===== The input =====

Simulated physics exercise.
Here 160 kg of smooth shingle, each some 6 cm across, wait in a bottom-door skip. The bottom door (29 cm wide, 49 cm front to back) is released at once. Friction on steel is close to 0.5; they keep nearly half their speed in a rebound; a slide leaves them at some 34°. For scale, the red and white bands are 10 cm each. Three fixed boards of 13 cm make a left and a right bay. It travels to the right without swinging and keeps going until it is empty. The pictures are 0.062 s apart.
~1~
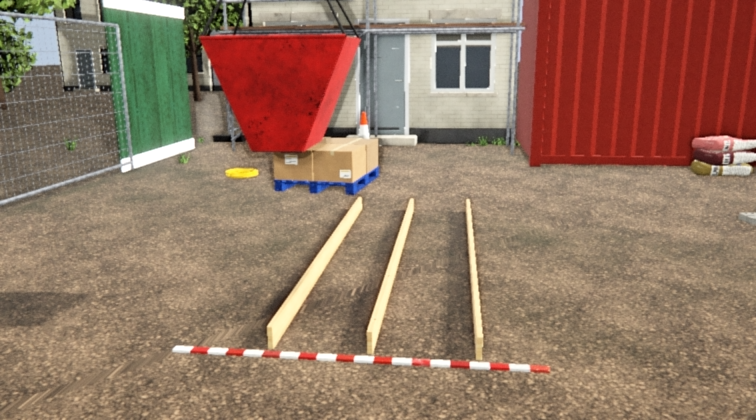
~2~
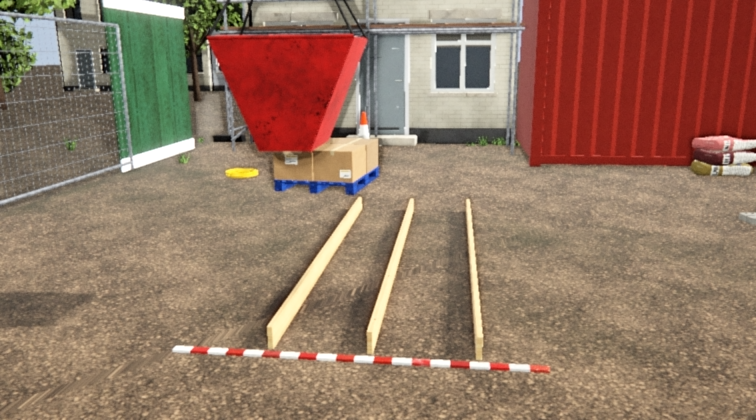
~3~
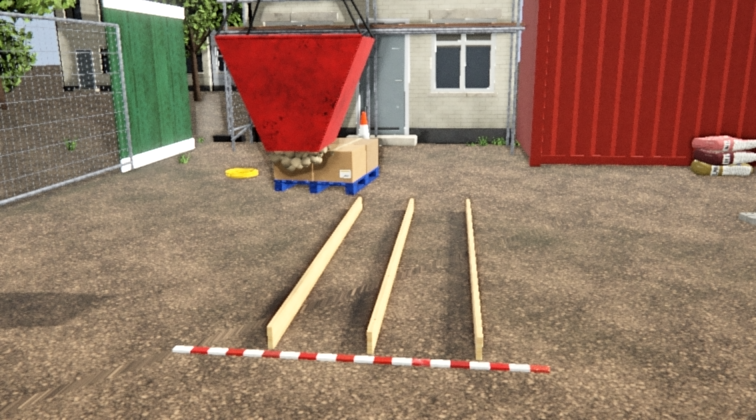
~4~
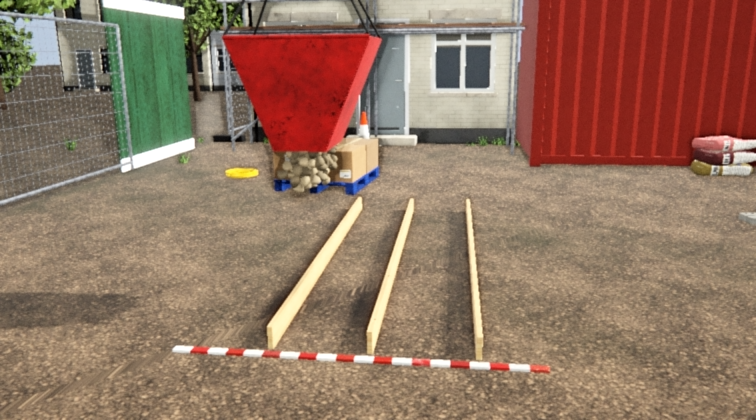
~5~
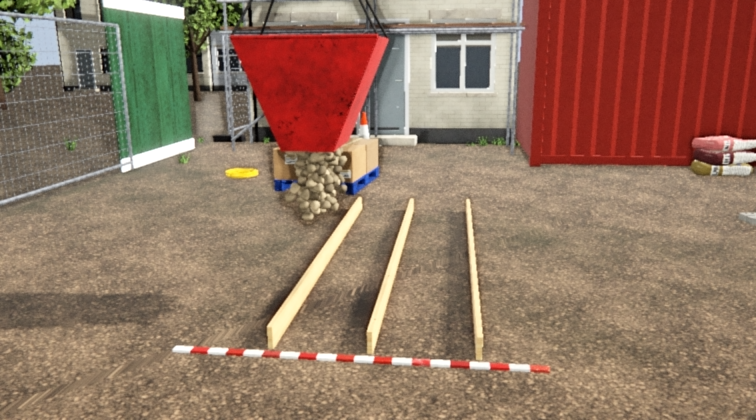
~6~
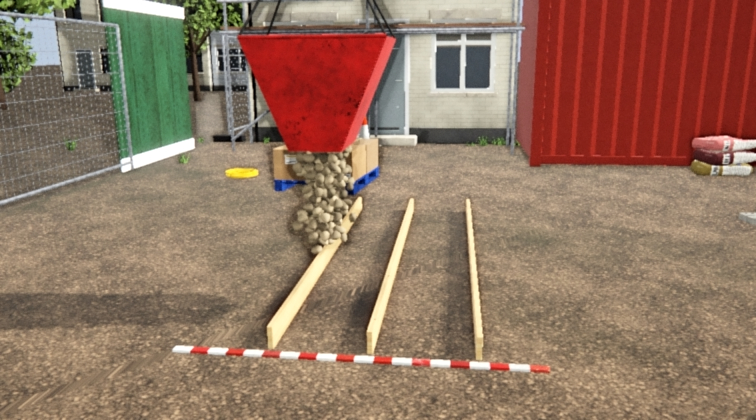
The footage shows a red skip drifting slowly to the right above a dirt yard with three wooden boards laid out, then rounded stones begin pouring from its bottom, the stream lengthening downward near the left board.
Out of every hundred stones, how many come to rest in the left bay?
Roughly 49 per cent ends in the left bay.
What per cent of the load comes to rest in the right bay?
Near 50 in a hundred.
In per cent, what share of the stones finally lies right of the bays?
Near 0 in a hundred.
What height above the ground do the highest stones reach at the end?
About 18 cm.
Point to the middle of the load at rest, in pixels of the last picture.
Their middle is at about (389, 304).
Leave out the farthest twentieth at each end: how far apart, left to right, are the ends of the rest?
Roughly 100 cm.
Then, 0.4 s after the last picture, 18 % in the bottom-door skip, 70 % falling or lying in the left bay, 12 % falling or lying in the right bay; the stones farthest right are at (406, 292).
Then, 0.8 s after the last picture, 0 % in the bottom-door skip, 49 % falling or lying in the left bay, 51 % falling or lying in the right bay; the stones farthest right are at (470, 295).
Then, 1.4 s after the last picture, 0 % in the bottom-door skip, 49 % falling or lying in the left bay, 50 % falling or lying in the right bay, 1 % falling or lying right of the bays; the stones farthest right are at (495, 295).
Then, 2.3 s after the last picture, 0 % in the bottom-door skip, 49 % falling or lying in the left bay, 50 % falling or lying in the right bay, 1 % falling or lying right of the bays; the stones farthest right are at (497, 294).
Then, 4.2 s after the last picture, 0 % in the bottom-door skip, 49 % in the left bay, 50 % in the right bay, 1 % right of the bays; the stones farthest right are at (497, 294).
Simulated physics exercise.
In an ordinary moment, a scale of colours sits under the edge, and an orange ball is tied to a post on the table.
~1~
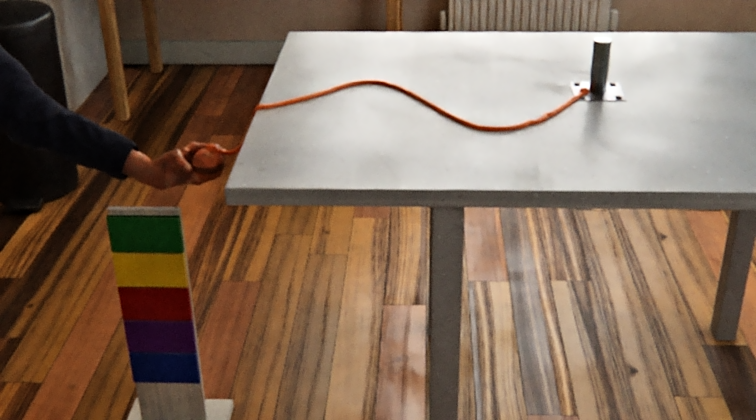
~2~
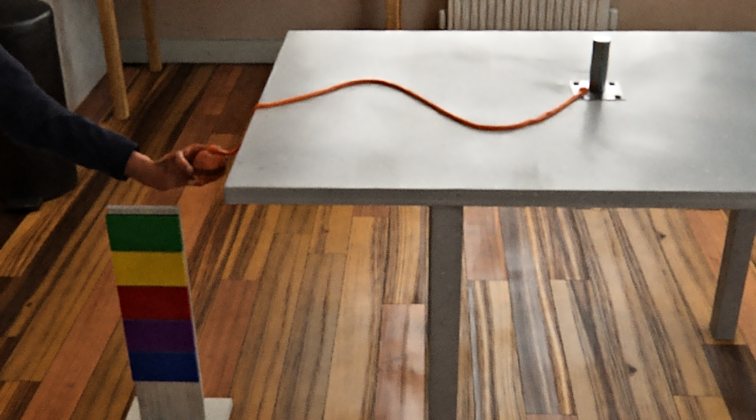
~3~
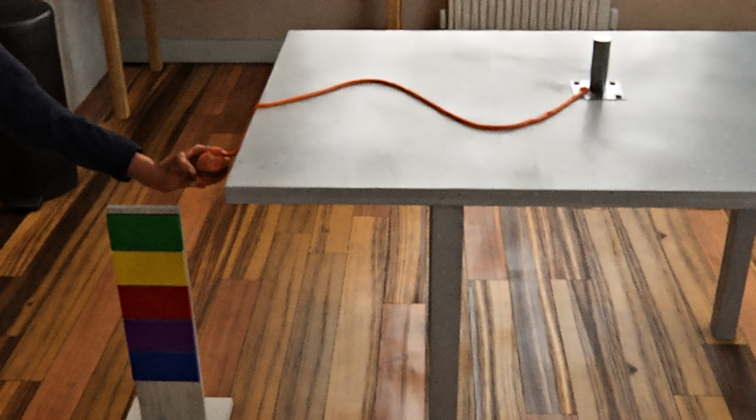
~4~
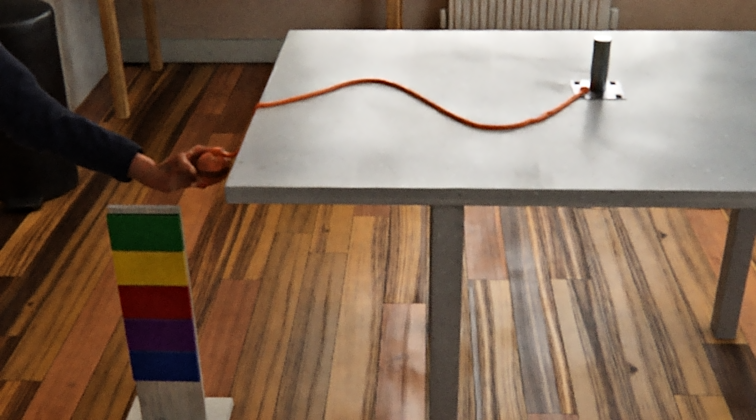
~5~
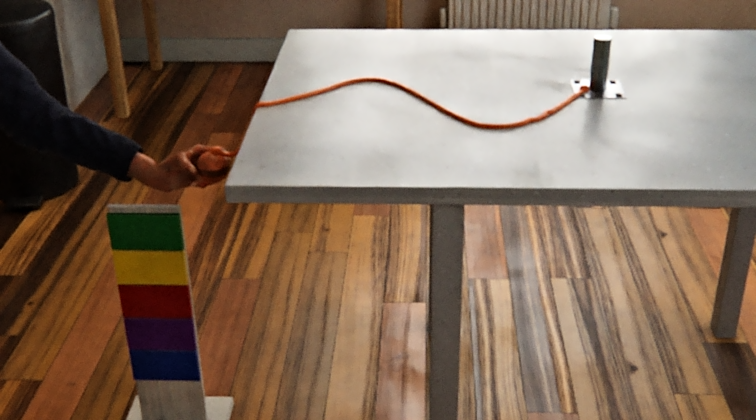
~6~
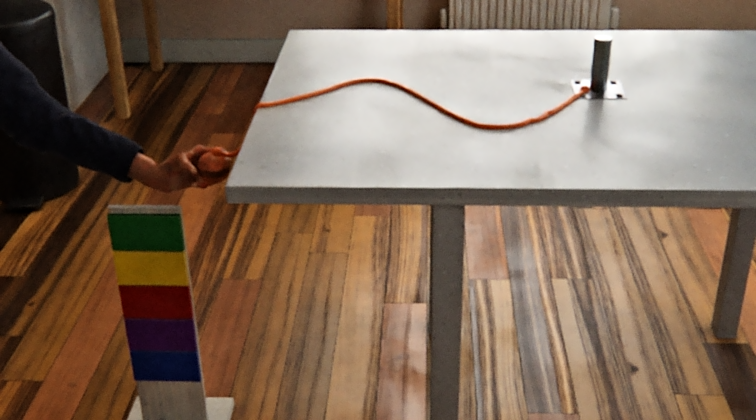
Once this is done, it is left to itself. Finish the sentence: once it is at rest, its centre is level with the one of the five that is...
Red.
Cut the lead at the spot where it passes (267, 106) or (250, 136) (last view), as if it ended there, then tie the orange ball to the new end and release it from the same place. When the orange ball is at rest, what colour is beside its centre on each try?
In order, the results are green and yellow.
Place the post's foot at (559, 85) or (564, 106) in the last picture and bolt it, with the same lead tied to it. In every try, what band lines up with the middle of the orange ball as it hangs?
First try: Purple; second try: Purple.
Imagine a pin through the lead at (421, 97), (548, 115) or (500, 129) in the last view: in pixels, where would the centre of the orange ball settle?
Results: (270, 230); (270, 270); (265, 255).
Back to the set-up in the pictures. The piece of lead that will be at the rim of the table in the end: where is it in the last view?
You'll find it somewhere around (367, 80).
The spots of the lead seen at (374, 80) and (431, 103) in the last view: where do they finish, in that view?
The first lands at (265, 106), while the second lands at (356, 101).
Soon after, ball near (269, 292); level with red.
After that, ball near (272, 299); level with red.
In the end, ball near (272, 300); level with red. The red one.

=====

**What this task involves**.
Set the data above down again exactly as given, with no pictures.

**Solution to this exercise**.
Simulated physics exercise.
Here 160 kg of smooth shingle, each some 6 cm across, wait in a bottom-door skip. The bottom door (29 cm wide, 49 cm front to back) is released at once. Friction on steel is close to 0.5; they keep nearly half their speed in a rebound; a slide leaves them at some 34°. For scale, the red and white bands are 10 cm each. Three fixed boards of 13 cm make a left and a right bay. It travels to the right without swinging and keeps going until it is empty. The pictures are 0.062 s apart.
~1~
~2~
~3~
~4~
~5~
~6~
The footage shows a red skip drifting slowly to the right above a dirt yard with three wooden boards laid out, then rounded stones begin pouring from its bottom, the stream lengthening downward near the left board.
Out of every hundred stones, how many come to rest in the left bay?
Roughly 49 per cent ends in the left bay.
What per cent of the load comes to rest in the right bay?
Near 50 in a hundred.
In per cent, what share of the stones finally lies right of the bays?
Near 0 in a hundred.
What height above the ground do the highest stones reach at the end?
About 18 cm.
Point to the middle of the load at rest, in pixels of the last picture.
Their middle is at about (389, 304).
Leave out the farthest twentieth at each end: how far apart, left to right, are the ends of the rest?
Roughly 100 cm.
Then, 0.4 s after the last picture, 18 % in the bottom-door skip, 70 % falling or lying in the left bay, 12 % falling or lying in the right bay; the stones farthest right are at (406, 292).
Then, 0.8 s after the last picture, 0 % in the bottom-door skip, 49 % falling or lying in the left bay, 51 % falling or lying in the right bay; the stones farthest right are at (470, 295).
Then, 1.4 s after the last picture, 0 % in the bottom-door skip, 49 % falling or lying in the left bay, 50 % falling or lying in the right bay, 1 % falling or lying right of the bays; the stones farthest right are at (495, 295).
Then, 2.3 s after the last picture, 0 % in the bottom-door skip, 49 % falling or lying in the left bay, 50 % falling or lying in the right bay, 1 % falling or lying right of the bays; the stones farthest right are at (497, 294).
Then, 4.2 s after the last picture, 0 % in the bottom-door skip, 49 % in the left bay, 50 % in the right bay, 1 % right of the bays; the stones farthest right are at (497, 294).
Simulated physics exercise.
In an ordinary moment, a scale of colours sits under the edge, and an orange ball is tied to a post on the table.
~1~
~2~
~3~
~4~
~5~
~6~
Once this is done, it is left to itself. Finish the sentence: once it is at rest, its centre is level with the one of the five that is...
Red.
Cut the lead at the spot where it passes (267, 106) or (250, 136) (last view), as if it ended there, then tie the orange ball to the new end and release it from the same place. When the orange ball is at rest, what colour is beside its centre on each try?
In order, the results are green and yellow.
Place the post's foot at (559, 85) or (564, 106) in the last picture and bolt it, with the same lead tied to it. In every try, what band lines up with the middle of the orange ball as it hangs?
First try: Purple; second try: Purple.
Imagine a pin through the lead at (421, 97), (548, 115) or (500, 129) in the last view: in pixels, where would the centre of the orange ball settle?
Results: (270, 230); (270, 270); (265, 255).
Back to the set-up in the pictures. The piece of lead that will be at the rim of the table in the end: where is it in the last view?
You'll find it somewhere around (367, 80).
The spots of the lead seen at (374, 80) and (431, 103) in the last view: where do they finish, in that view?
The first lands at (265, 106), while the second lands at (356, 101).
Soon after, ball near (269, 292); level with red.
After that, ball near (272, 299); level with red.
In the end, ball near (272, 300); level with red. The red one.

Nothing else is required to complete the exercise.